| THE EXERCISE |
Retype all of the listing exactly, passing over any picture you find.

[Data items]
--
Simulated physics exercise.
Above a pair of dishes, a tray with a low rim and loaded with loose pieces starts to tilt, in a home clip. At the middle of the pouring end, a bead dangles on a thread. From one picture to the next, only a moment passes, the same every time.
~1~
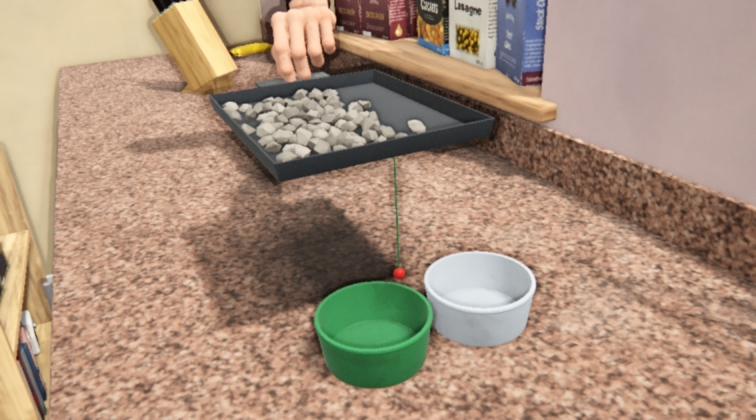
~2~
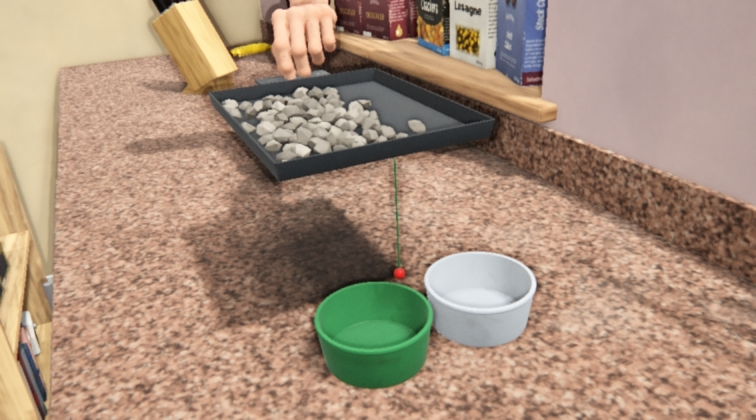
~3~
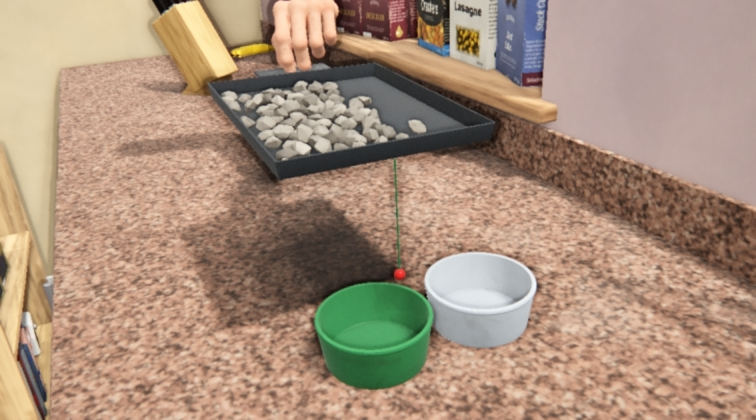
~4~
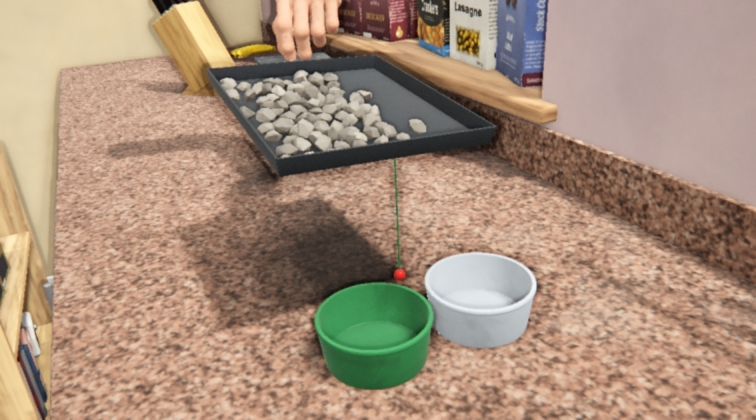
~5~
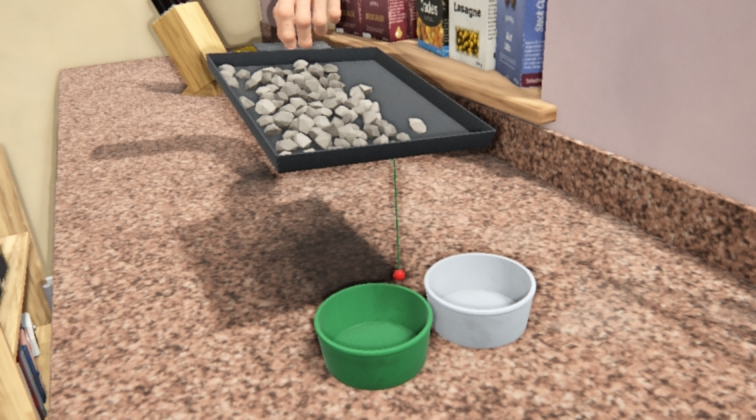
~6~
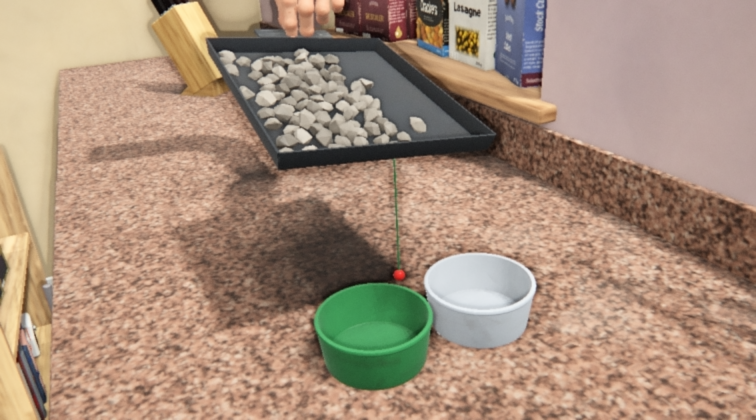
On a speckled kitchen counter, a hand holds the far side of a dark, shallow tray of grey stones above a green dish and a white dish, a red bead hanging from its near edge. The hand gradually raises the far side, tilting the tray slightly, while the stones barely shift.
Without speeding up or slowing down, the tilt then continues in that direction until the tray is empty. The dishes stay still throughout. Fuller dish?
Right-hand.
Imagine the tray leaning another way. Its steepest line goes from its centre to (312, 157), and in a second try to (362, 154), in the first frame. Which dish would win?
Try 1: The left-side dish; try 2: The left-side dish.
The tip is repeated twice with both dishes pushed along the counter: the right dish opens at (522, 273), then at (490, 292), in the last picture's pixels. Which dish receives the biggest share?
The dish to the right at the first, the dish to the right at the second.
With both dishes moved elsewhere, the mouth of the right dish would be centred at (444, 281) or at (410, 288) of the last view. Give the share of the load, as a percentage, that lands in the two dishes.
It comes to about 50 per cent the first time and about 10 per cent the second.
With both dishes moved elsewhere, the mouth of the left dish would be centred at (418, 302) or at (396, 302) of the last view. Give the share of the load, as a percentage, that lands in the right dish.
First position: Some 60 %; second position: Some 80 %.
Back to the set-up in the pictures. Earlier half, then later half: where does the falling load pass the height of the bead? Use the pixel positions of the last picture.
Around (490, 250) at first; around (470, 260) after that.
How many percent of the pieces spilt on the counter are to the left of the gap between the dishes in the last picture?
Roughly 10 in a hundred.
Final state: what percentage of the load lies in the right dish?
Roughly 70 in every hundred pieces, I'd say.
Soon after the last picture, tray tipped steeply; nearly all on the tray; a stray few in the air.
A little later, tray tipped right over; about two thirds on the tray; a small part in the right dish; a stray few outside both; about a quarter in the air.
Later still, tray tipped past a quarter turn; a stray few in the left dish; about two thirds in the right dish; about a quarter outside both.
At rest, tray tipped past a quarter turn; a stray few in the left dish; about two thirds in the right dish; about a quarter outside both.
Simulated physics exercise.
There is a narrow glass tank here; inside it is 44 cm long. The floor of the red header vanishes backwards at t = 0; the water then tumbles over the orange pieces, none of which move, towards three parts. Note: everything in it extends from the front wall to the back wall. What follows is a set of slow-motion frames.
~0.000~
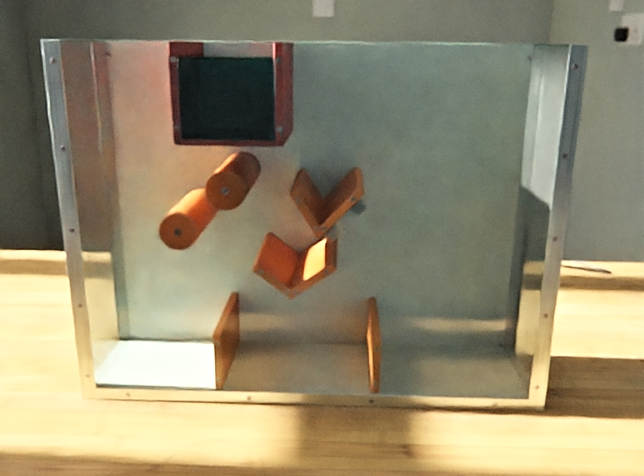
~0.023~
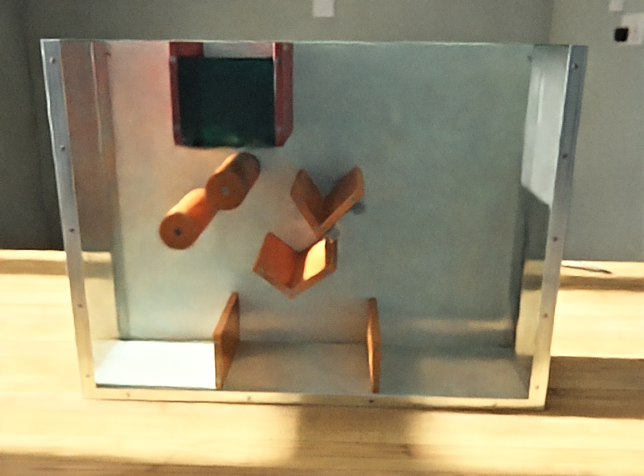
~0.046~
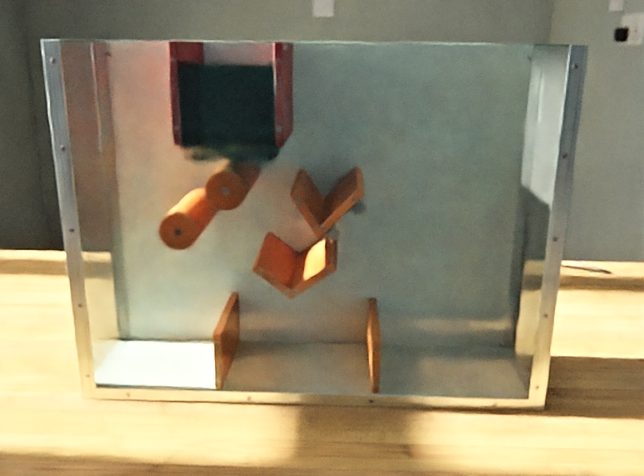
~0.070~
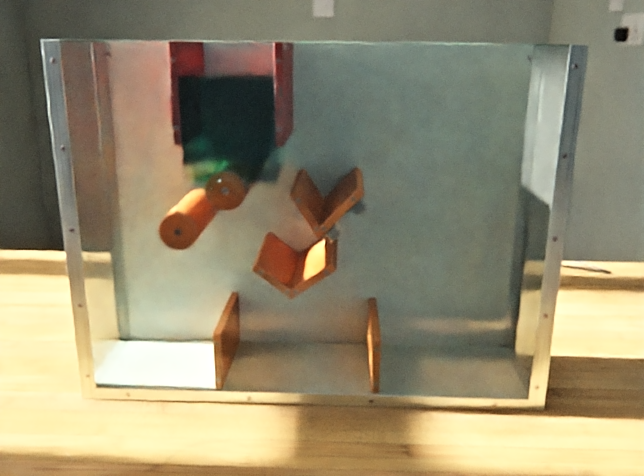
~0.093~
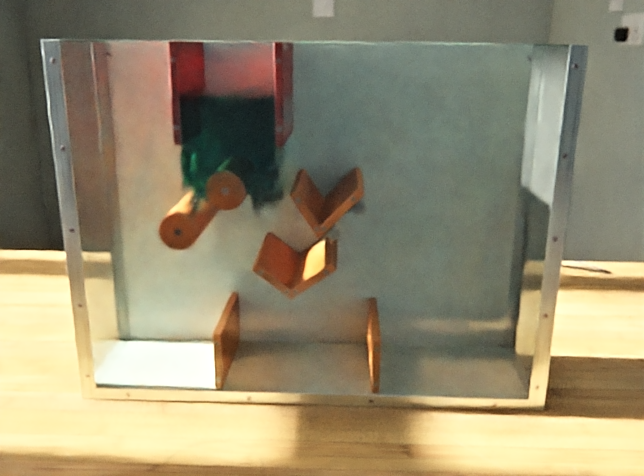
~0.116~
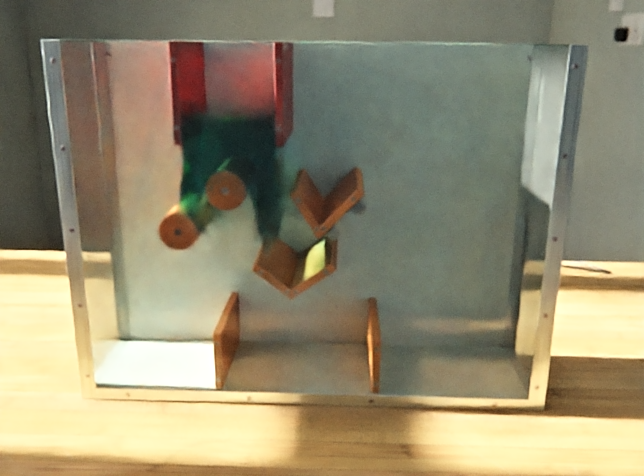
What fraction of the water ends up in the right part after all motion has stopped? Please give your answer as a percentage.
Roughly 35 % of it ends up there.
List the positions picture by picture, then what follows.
--
| SOLUTION FOR THIS EXERCISE |
Simulated physics exercise.
Above a pair of dishes, a tray with a low rim and loaded with loose pieces starts to tilt, in a home clip. At the middle of the pouring end, a bead dangles on a thread. From one picture to the next, only a moment passes, the same every time.
~1~
~2~
~3~
~4~
~5~
~6~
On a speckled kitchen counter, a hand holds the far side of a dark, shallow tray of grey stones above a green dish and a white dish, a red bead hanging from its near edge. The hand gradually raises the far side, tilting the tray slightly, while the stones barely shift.
Without speeding up or slowing down, the tilt then continues in that direction until the tray is empty. The dishes stay still throughout. Fuller dish?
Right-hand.
Imagine the tray leaning another way. Its steepest line goes from its centre to (312, 157), and in a second try to (362, 154), in the first frame. Which dish would win?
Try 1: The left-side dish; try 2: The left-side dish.
The tip is repeated twice with both dishes pushed along the counter: the right dish opens at (522, 273), then at (490, 292), in the last picture's pixels. Which dish receives the biggest share?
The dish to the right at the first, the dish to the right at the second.
With both dishes moved elsewhere, the mouth of the right dish would be centred at (444, 281) or at (410, 288) of the last view. Give the share of the load, as a percentage, that lands in the two dishes.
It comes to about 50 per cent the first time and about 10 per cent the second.
With both dishes moved elsewhere, the mouth of the left dish would be centred at (418, 302) or at (396, 302) of the last view. Give the share of the load, as a percentage, that lands in the right dish.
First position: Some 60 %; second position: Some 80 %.
Back to the set-up in the pictures. Earlier half, then later half: where does the falling load pass the height of the bead? Use the pixel positions of the last picture.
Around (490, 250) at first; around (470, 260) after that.
How many percent of the pieces spilt on the counter are to the left of the gap between the dishes in the last picture?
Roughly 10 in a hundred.
Final state: what percentage of the load lies in the right dish?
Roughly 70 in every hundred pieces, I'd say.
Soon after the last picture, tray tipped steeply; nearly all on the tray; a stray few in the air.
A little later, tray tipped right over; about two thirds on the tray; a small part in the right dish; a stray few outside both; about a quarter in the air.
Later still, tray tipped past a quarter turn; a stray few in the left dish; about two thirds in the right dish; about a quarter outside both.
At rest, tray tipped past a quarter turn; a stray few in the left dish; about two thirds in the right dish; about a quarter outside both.
Simulated physics exercise.
There is a narrow glass tank here; inside it is 44 cm long. The floor of the red header vanishes backwards at t = 0; the water then tumbles over the orange pieces, none of which move, towards three parts. Note: everything in it extends from the front wall to the back wall. What follows is a set of slow-motion frames.
~0.000~
~0.023~
~0.046~
~0.070~
~0.093~
~0.116~
What fraction of the water ends up in the right part after all motion has stopped? Please give your answer as a percentage.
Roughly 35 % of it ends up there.
List the positions picture by picture, then what follows.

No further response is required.